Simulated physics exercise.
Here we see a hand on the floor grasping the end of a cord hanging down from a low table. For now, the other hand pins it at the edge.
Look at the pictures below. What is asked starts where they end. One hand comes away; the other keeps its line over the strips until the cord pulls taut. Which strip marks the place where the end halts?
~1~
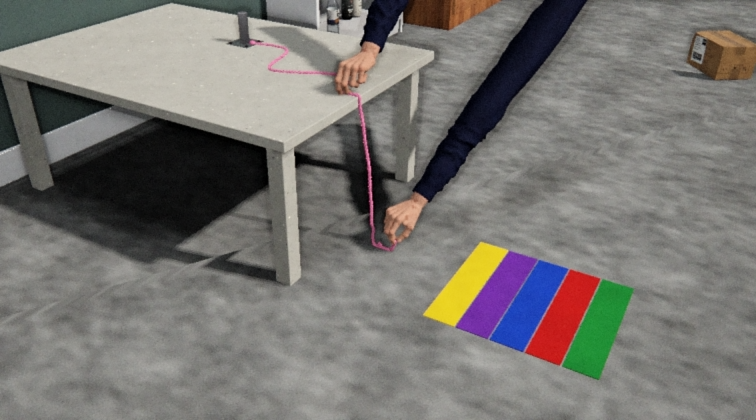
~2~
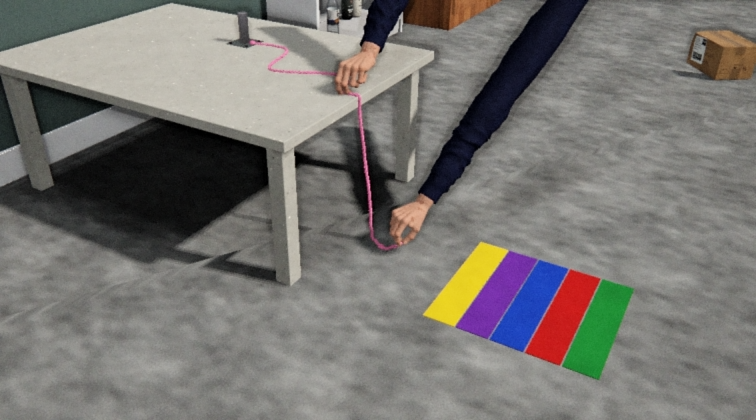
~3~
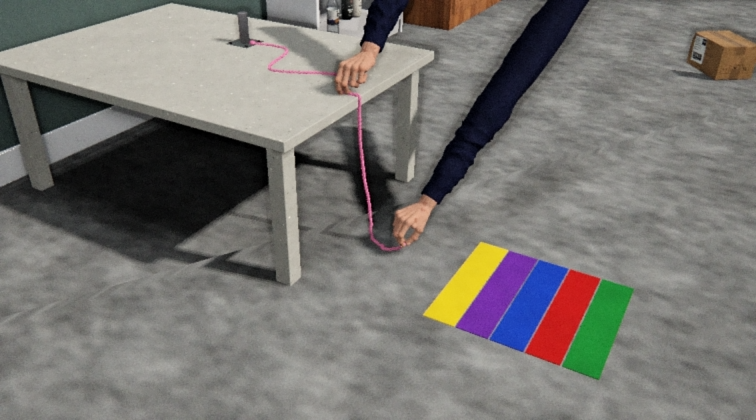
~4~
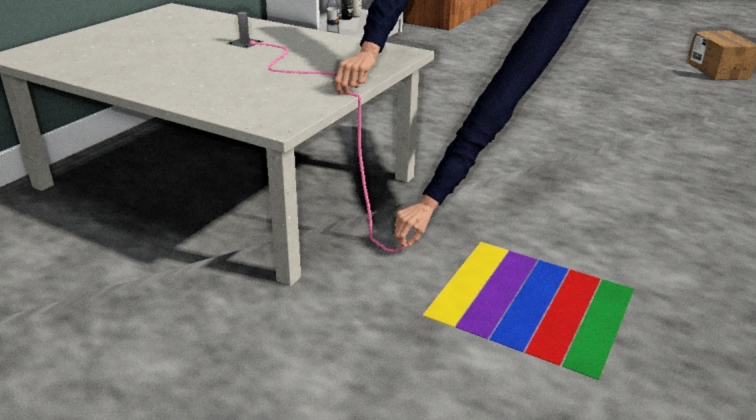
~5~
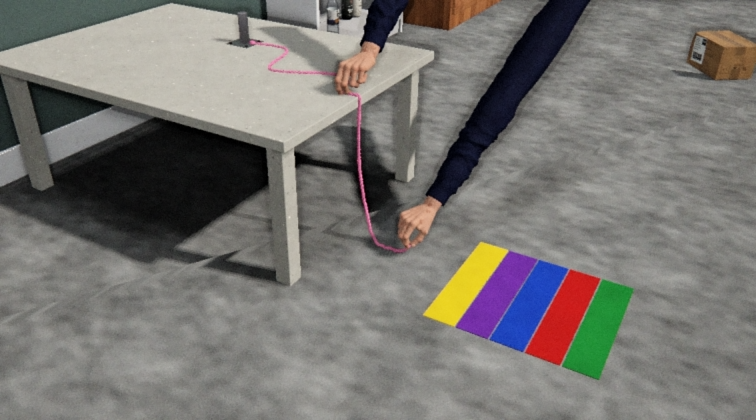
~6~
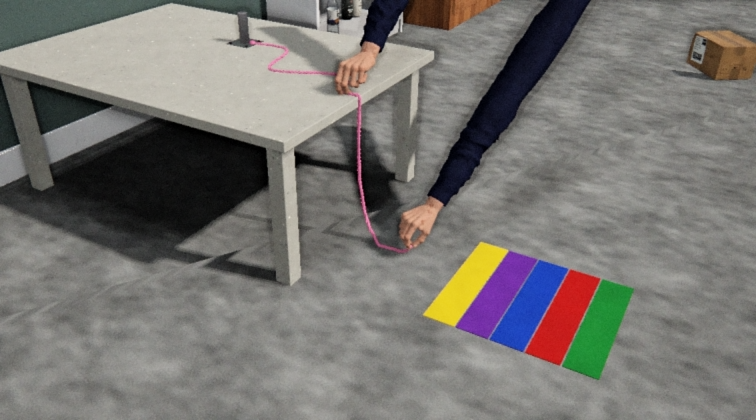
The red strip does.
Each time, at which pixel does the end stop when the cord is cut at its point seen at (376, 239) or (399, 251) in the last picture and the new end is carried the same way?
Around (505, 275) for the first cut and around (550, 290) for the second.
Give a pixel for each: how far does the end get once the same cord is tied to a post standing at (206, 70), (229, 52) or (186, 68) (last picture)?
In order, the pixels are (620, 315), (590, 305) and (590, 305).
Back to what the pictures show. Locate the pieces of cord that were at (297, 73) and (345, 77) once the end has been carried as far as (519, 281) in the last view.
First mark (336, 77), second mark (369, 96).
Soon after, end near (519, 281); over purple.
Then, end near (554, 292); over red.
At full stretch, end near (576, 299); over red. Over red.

--------------------------------

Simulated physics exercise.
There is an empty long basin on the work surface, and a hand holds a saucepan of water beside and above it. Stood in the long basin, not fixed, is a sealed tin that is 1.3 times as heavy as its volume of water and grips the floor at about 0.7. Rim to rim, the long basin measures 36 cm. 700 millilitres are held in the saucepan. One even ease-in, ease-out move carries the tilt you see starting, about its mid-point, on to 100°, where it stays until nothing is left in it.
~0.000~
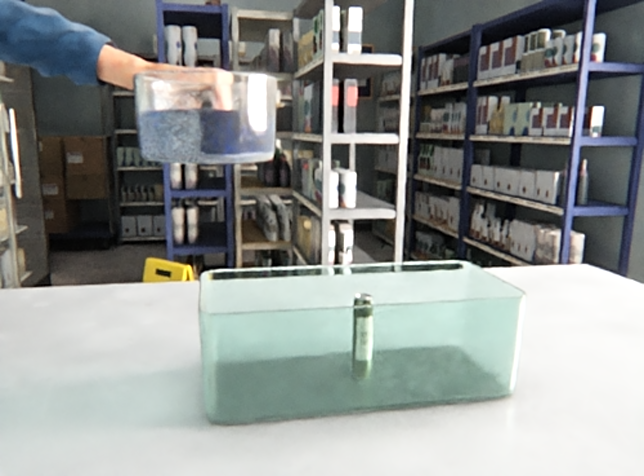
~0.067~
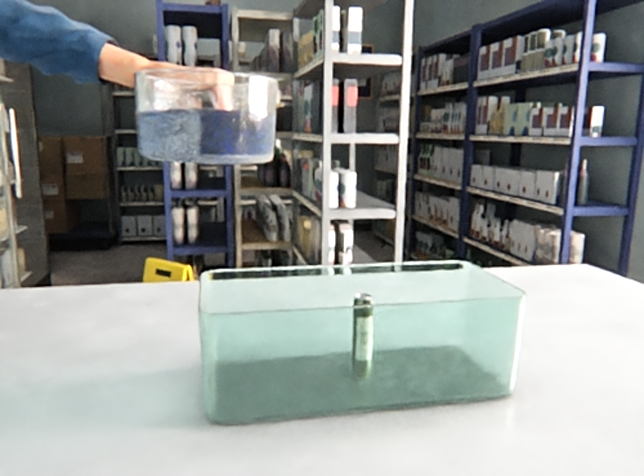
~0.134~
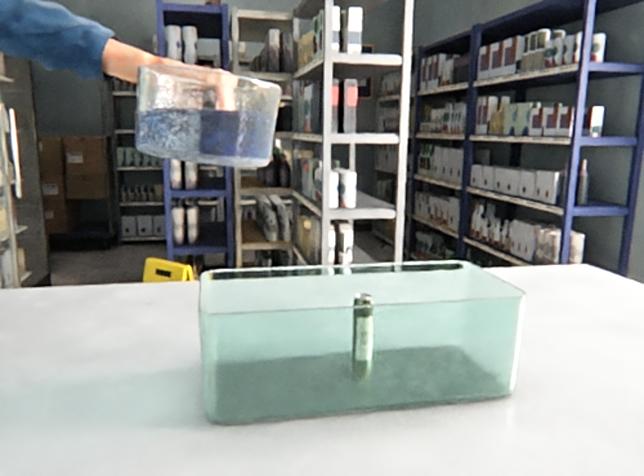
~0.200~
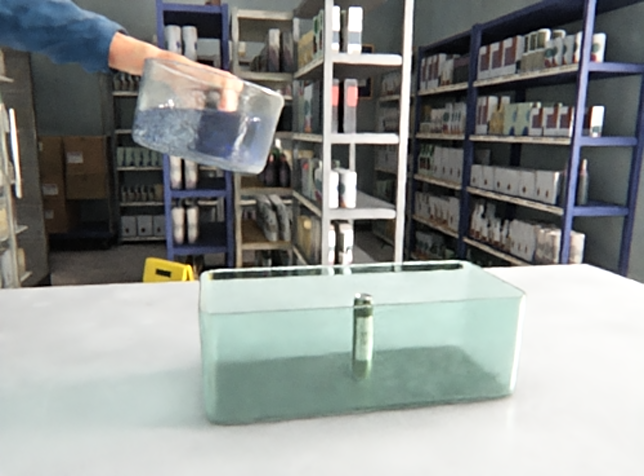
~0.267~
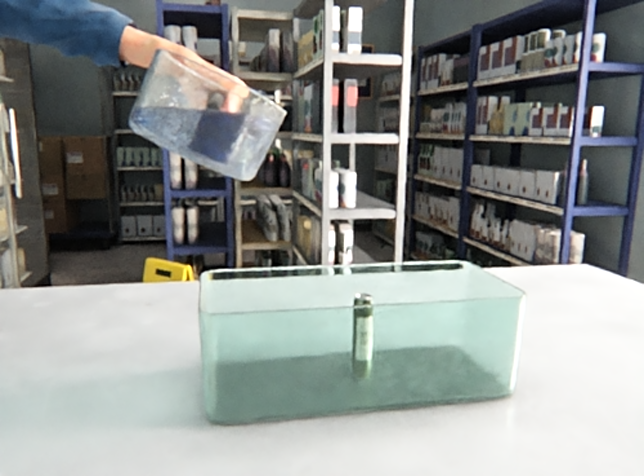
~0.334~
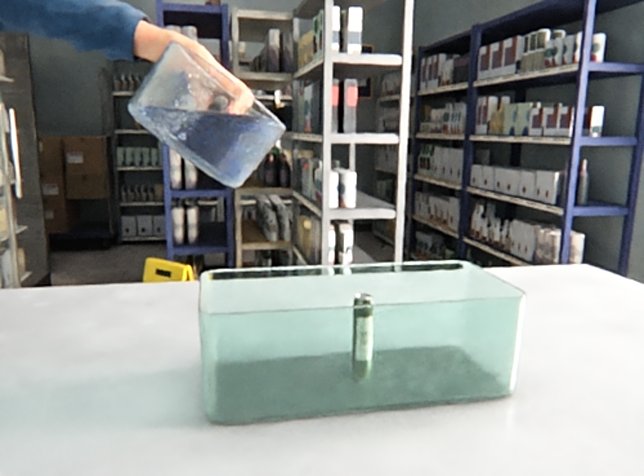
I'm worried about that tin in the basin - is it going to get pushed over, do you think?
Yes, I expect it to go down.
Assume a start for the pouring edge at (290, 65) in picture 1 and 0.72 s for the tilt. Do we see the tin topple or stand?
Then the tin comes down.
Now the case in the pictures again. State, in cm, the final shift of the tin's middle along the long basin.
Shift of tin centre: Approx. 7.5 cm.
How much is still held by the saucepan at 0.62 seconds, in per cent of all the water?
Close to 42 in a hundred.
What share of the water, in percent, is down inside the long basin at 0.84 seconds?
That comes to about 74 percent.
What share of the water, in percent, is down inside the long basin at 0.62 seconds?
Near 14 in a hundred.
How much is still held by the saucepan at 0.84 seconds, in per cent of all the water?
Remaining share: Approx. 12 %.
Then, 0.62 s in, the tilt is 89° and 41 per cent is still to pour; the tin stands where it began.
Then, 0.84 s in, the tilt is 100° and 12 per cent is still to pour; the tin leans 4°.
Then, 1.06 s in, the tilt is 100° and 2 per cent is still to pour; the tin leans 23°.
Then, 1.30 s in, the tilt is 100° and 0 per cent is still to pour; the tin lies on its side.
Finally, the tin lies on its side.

--------------------------------

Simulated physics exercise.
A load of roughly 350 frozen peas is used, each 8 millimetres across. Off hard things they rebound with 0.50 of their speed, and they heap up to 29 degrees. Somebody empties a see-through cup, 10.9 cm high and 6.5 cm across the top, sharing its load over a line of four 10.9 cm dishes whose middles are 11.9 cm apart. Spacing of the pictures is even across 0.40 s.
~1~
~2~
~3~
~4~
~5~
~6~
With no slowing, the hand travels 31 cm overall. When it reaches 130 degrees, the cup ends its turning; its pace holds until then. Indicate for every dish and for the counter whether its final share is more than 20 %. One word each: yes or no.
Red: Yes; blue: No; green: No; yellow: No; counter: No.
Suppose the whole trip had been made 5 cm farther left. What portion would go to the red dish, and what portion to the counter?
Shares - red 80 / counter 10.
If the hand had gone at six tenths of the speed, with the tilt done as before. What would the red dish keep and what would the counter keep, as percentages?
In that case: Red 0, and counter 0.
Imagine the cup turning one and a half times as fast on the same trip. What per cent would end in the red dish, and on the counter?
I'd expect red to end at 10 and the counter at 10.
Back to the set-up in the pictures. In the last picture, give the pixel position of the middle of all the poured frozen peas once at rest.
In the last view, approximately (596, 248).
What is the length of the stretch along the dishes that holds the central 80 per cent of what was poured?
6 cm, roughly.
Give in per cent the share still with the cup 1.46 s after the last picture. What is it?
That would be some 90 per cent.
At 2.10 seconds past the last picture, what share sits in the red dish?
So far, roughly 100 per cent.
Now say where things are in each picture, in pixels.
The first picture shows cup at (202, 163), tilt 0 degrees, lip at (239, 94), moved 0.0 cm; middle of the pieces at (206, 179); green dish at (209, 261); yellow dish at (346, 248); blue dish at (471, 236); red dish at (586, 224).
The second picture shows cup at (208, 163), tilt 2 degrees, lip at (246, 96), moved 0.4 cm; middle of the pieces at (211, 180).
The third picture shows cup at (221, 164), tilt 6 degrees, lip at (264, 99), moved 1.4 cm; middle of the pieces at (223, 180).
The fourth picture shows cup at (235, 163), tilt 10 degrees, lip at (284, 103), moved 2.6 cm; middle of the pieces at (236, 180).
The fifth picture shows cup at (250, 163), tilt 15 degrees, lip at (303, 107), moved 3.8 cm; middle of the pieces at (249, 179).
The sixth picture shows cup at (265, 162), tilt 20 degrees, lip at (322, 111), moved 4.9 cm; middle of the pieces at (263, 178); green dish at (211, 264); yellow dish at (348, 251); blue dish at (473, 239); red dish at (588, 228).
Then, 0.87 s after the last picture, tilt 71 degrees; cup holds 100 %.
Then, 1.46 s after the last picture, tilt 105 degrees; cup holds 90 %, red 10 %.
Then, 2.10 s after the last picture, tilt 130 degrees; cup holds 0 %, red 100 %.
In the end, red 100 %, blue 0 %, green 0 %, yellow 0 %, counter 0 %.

--------------------------------

DESCRIPTION OF THE TASK> Of the lines above, copy each that contains "floor".

OUTPUT BELOW>
Here we see a hand on the floor grasping the end of a cord hanging down from a low table. For now, the other hand pins it at the edge.
There is an empty long basin on the work surface, and a hand holds a saucepan of water beside and above it. Stood in the long basin, not fixed, is a sealed tin that is 1.3 times as heavy as its volume of water and grips the floor at about 0.7. Rim to rim, the long basin measures 36 cm. 700 millilitres are held in the saucepan. One even ease-in, ease-out move carries the tilt you see starting, about its mid-point, on to 100°, where it stays until nothing is left in it.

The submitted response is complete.